__What you have to do__.
Quote each line of the material verbatim, without the pictures.

┄┄┄┄┄┄

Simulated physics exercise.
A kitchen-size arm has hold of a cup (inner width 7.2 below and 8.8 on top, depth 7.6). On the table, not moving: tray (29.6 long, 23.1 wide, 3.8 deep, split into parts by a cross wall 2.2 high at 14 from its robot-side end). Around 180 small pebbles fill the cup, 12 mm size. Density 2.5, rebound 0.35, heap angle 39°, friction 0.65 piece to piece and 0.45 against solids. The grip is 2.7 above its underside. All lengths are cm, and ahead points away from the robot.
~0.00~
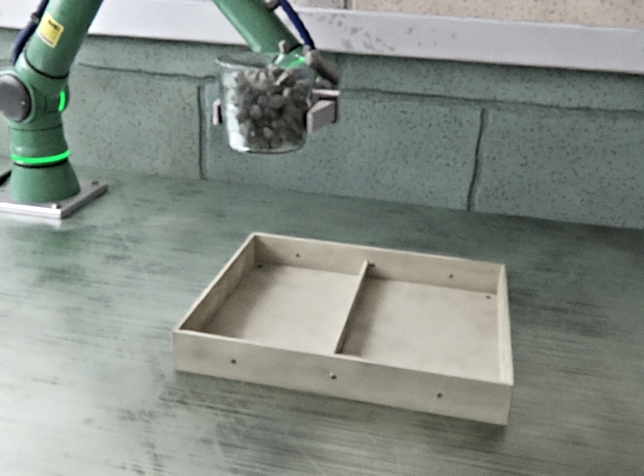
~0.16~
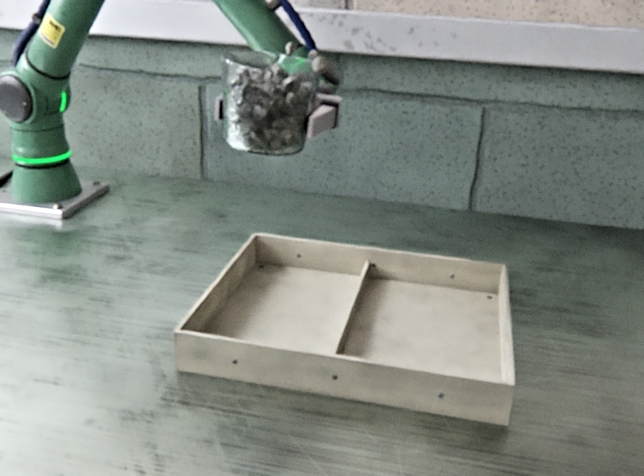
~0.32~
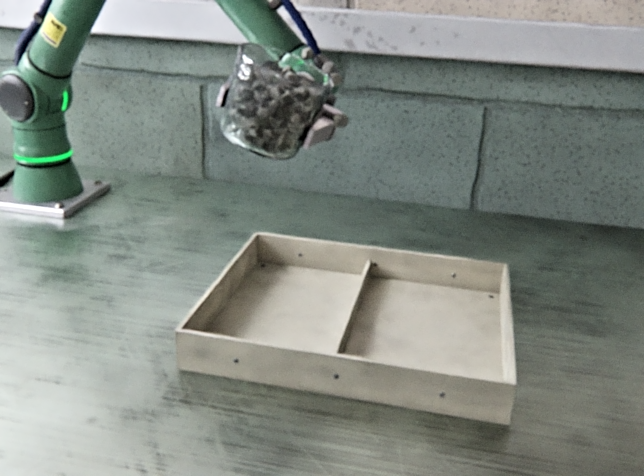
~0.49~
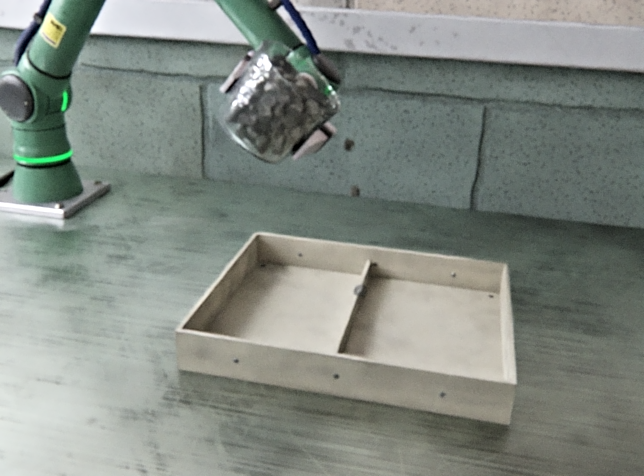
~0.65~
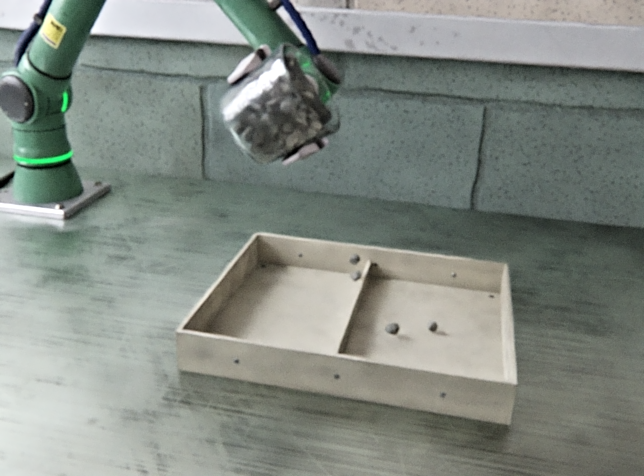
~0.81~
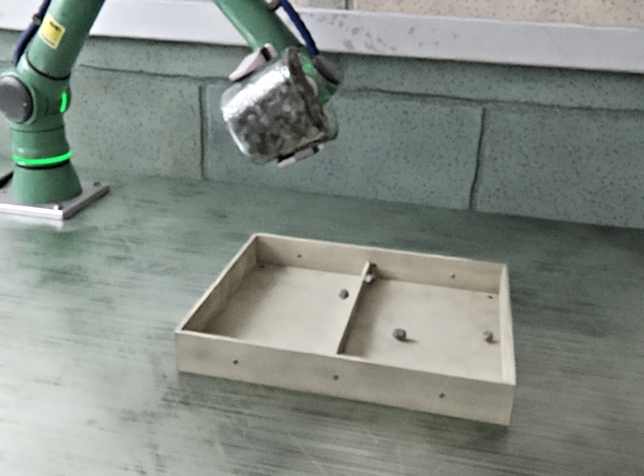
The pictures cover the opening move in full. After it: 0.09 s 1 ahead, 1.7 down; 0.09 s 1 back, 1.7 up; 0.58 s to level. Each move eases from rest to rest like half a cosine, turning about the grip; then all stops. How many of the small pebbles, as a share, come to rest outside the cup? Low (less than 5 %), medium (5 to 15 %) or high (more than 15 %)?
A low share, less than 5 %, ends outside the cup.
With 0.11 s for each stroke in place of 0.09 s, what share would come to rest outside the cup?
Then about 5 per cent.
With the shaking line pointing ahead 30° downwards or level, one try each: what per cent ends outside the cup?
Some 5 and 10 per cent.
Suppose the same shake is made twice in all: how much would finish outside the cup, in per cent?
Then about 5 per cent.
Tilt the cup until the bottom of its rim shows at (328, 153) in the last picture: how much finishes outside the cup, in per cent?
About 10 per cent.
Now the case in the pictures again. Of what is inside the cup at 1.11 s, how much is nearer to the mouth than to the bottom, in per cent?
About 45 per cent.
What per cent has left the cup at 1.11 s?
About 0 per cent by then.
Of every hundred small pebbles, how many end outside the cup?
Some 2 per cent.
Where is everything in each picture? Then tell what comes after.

┄┄┄┄┄┄

__Correct output__.
Simulated physics exercise.
A kitchen-size arm has hold of a cup (inner width 7.2 below and 8.8 on top, depth 7.6). On the table, not moving: tray (29.6 long, 23.1 wide, 3.8 deep, split into parts by a cross wall 2.2 high at 14 from its robot-side end). Around 180 small pebbles fill the cup, 12 mm size. Density 2.5, rebound 0.35, heap angle 39°, friction 0.65 piece to piece and 0.45 against solids. The grip is 2.7 above its underside. All lengths are cm, and ahead points away from the robot.
~0.00~
~0.16~
~0.32~
~0.49~
~0.65~
~0.81~
The pictures cover the opening move in full. After it: 0.09 s 1 ahead, 1.7 down; 0.09 s 1 back, 1.7 up; 0.58 s to level. Each move eases from rest to rest like half a cosine, turning about the grip; then all stops. How many of the small pebbles, as a share, come to rest outside the cup? Low (less than 5 %), medium (5 to 15 %) or high (more than 15 %)?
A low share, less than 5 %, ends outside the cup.
With 0.11 s for each stroke in place of 0.09 s, what share would come to rest outside the cup?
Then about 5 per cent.
With the shaking line pointing ahead 30° downwards or level, one try each: what per cent ends outside the cup?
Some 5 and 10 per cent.
Suppose the same shake is made twice in all: how much would finish outside the cup, in per cent?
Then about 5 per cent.
Tilt the cup until the bottom of its rim shows at (328, 153) in the last picture: how much finishes outside the cup, in per cent?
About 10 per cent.
Now the case in the pictures again. Of what is inside the cup at 1.11 s, how much is nearer to the mouth than to the bottom, in per cent?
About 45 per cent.
What per cent has left the cup at 1.11 s?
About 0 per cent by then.
Of every hundred small pebbles, how many end outside the cup?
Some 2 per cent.
Where is everything in each picture? Then tell what comes after.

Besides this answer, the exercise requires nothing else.